→ EXERCISE GOAL
Beginning with the line where "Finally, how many" appears, restate the lines word for word through the last one in the listing.

→ INFORMATION SUPPLIED
<<<<

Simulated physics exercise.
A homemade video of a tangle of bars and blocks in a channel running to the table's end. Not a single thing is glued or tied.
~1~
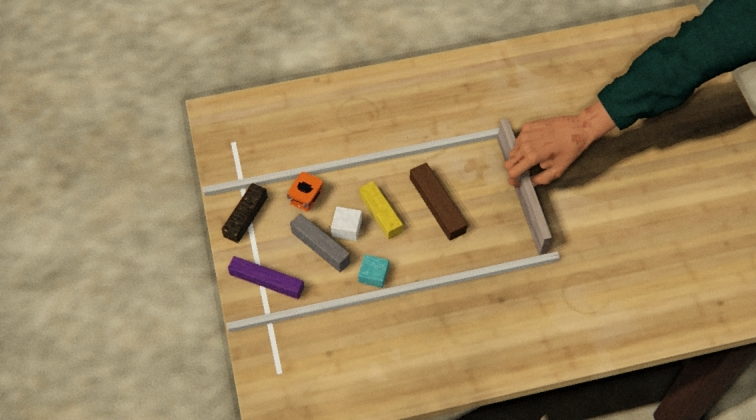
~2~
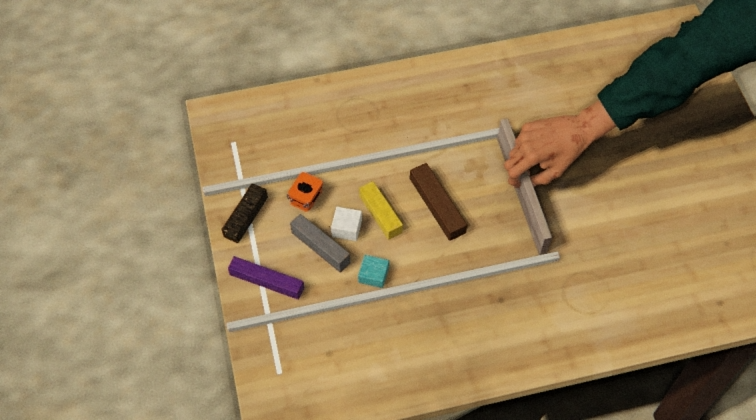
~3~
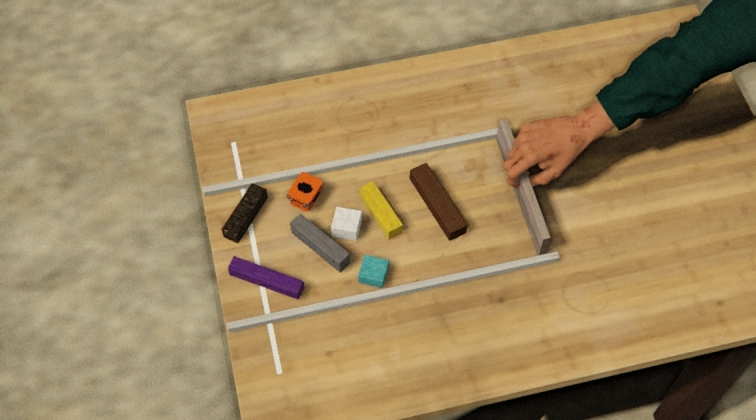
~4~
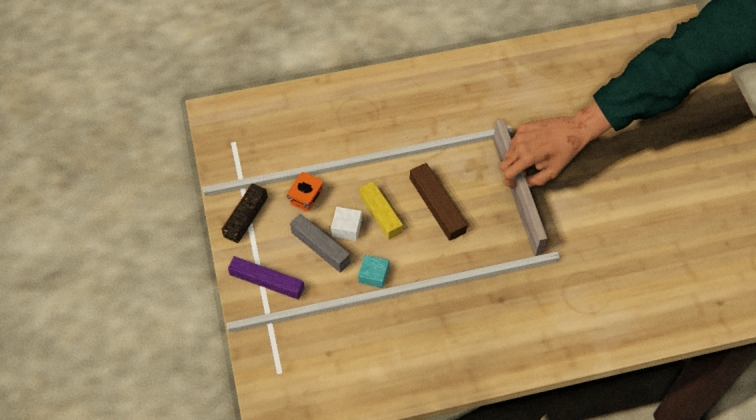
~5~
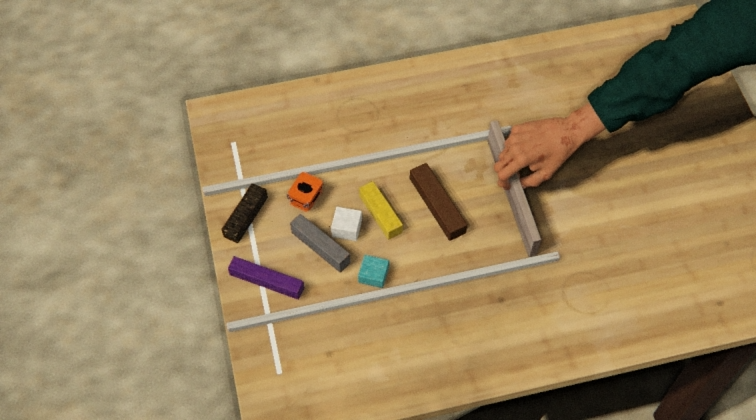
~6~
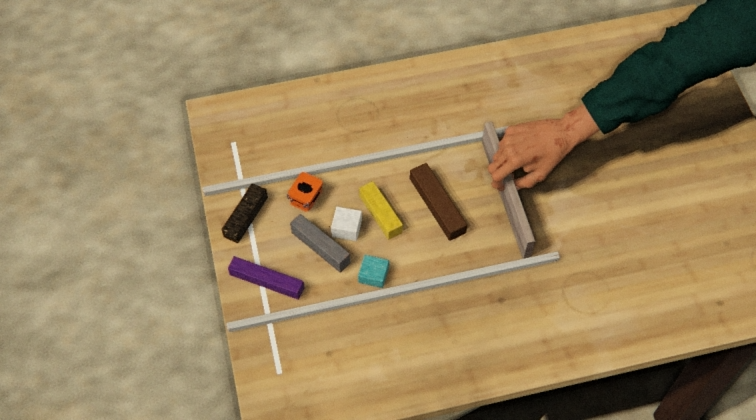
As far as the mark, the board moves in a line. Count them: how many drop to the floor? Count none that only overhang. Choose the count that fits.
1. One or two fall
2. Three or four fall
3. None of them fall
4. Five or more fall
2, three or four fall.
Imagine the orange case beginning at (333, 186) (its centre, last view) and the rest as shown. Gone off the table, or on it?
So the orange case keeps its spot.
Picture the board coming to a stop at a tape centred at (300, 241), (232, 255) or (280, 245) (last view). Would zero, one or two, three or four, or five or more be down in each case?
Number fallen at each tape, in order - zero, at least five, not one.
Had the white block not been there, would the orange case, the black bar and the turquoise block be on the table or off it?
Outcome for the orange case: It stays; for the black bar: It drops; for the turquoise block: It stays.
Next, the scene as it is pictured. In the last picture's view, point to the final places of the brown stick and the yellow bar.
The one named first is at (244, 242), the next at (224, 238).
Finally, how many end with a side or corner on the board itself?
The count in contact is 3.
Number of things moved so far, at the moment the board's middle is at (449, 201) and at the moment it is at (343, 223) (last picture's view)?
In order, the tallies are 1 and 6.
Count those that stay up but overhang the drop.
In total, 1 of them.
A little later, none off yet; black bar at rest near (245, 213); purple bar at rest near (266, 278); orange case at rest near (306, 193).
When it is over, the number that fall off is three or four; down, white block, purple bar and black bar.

>>>>

→ SOLUTION
Finally, how many end with a side or corner on the board itself?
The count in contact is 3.
Number of things moved so far, at the moment the board's middle is at (449, 201) and at the moment it is at (343, 223) (last picture's view)?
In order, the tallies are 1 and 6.
Count those that stay up but overhang the drop.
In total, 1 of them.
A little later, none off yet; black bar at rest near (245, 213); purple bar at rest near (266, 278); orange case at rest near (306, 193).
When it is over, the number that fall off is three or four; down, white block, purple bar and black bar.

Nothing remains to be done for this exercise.